▶ _Dataset extract_
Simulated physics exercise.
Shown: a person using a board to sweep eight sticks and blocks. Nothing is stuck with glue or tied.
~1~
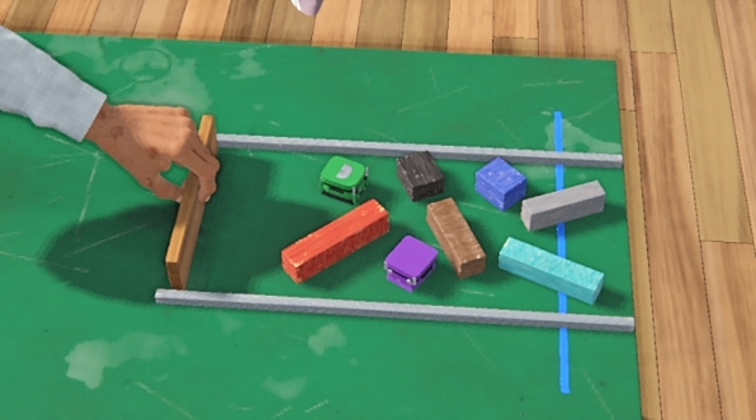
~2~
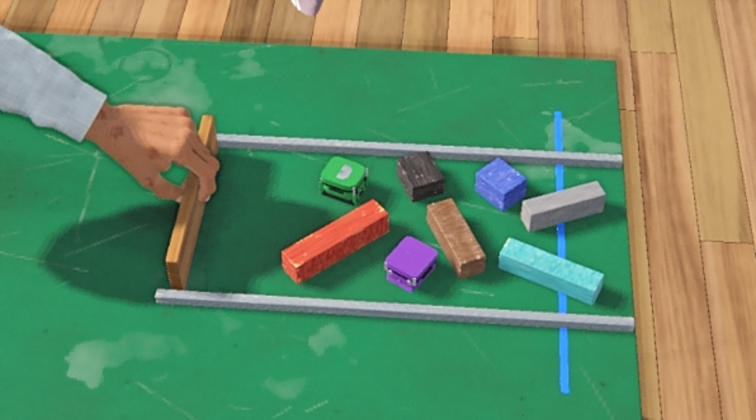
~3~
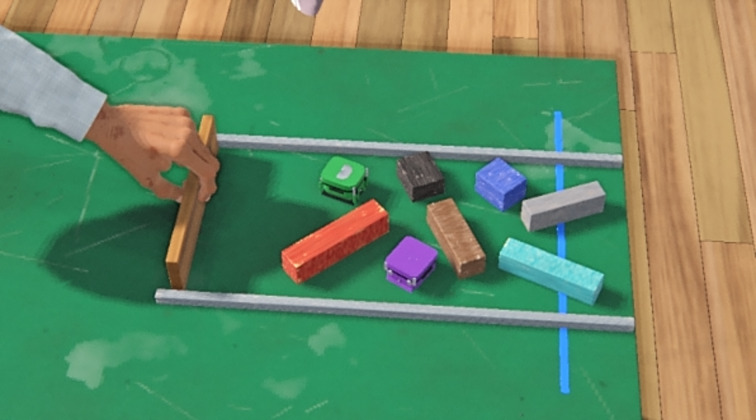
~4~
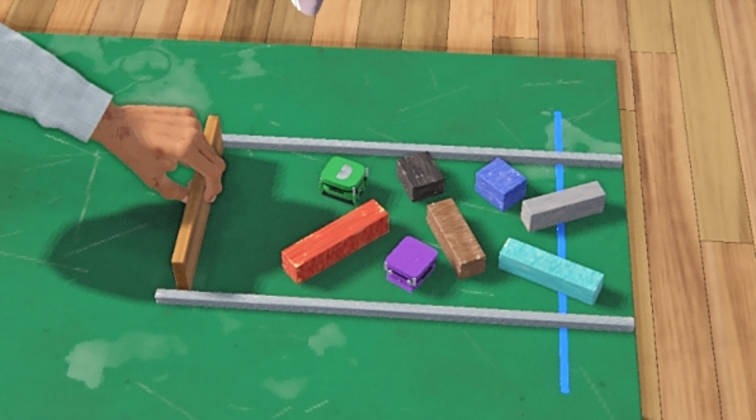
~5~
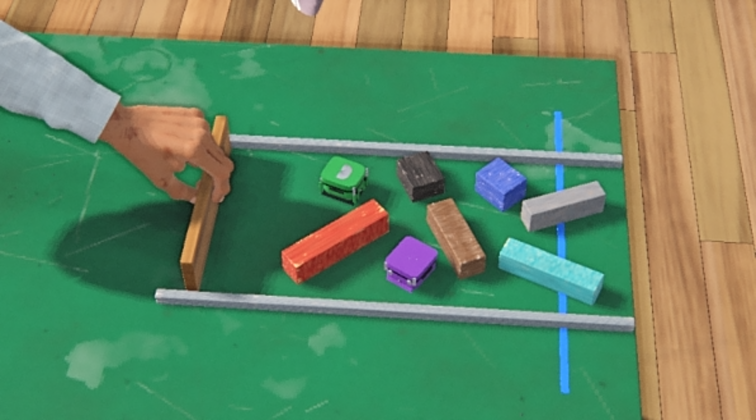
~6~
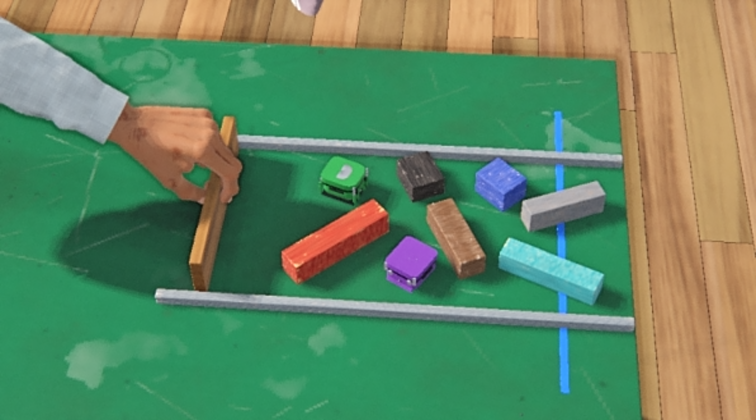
A hand gripping a wooden board holds it nearly still at the left end of two grey rails on a green surface, then slides it a short way right. The eight coloured sticks and blocks between the rails stay in place, untouched, with the grey and turquoise bars lying across the blue line.
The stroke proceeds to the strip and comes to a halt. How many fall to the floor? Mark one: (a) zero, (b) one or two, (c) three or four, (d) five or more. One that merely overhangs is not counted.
(c) three or four.
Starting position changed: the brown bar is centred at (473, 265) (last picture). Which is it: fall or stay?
From that start it falls away.
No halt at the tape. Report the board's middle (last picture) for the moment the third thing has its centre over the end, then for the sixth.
At (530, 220) for the third, at (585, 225) for the sixth.
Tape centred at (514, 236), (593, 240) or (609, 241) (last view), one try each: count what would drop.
Down on the floor: 0, 6 and 6.
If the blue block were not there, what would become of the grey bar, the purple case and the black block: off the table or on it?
Grey bar: Is gone; purple case: Is still there; black block: Is still there.
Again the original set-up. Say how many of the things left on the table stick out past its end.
Overhang count: 2.
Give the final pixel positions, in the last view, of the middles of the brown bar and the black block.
The brown bar at (622, 236), the black block at (616, 182).
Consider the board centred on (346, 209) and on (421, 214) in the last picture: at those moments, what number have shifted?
The first number is 2, the next one 7.
Soon after, none off yet; grey bar at rest near (563, 207); turquoise bar at rest near (550, 271); blue block at rest near (501, 185).
At rest, the number that fall off is three or four; fallen, blue block, turquoise bar and grey bar.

▶ _Do this_
All of the data needs repeating exactly, but the pictures do not.

▶ _Answer to the task_
Simulated physics exercise.
Shown: a person using a board to sweep eight sticks and blocks. Nothing is stuck with glue or tied.
~1~
~2~
~3~
~4~
~5~
~6~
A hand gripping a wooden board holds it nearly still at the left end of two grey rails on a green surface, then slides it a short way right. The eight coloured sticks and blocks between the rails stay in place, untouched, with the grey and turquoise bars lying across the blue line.
The stroke proceeds to the strip and comes to a halt. How many fall to the floor? Mark one: (a) zero, (b) one or two, (c) three or four, (d) five or more. One that merely overhangs is not counted.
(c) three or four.
Starting position changed: the brown bar is centred at (473, 265) (last picture). Which is it: fall or stay?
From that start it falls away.
No halt at the tape. Report the board's middle (last picture) for the moment the third thing has its centre over the end, then for the sixth.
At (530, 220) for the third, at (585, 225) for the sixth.
Tape centred at (514, 236), (593, 240) or (609, 241) (last view), one try each: count what would drop.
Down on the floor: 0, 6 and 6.
If the blue block were not there, what would become of the grey bar, the purple case and the black block: off the table or on it?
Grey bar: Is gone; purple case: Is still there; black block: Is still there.
Again the original set-up. Say how many of the things left on the table stick out past its end.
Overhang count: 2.
Give the final pixel positions, in the last view, of the middles of the brown bar and the black block.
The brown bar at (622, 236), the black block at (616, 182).
Consider the board centred on (346, 209) and on (421, 214) in the last picture: at those moments, what number have shifted?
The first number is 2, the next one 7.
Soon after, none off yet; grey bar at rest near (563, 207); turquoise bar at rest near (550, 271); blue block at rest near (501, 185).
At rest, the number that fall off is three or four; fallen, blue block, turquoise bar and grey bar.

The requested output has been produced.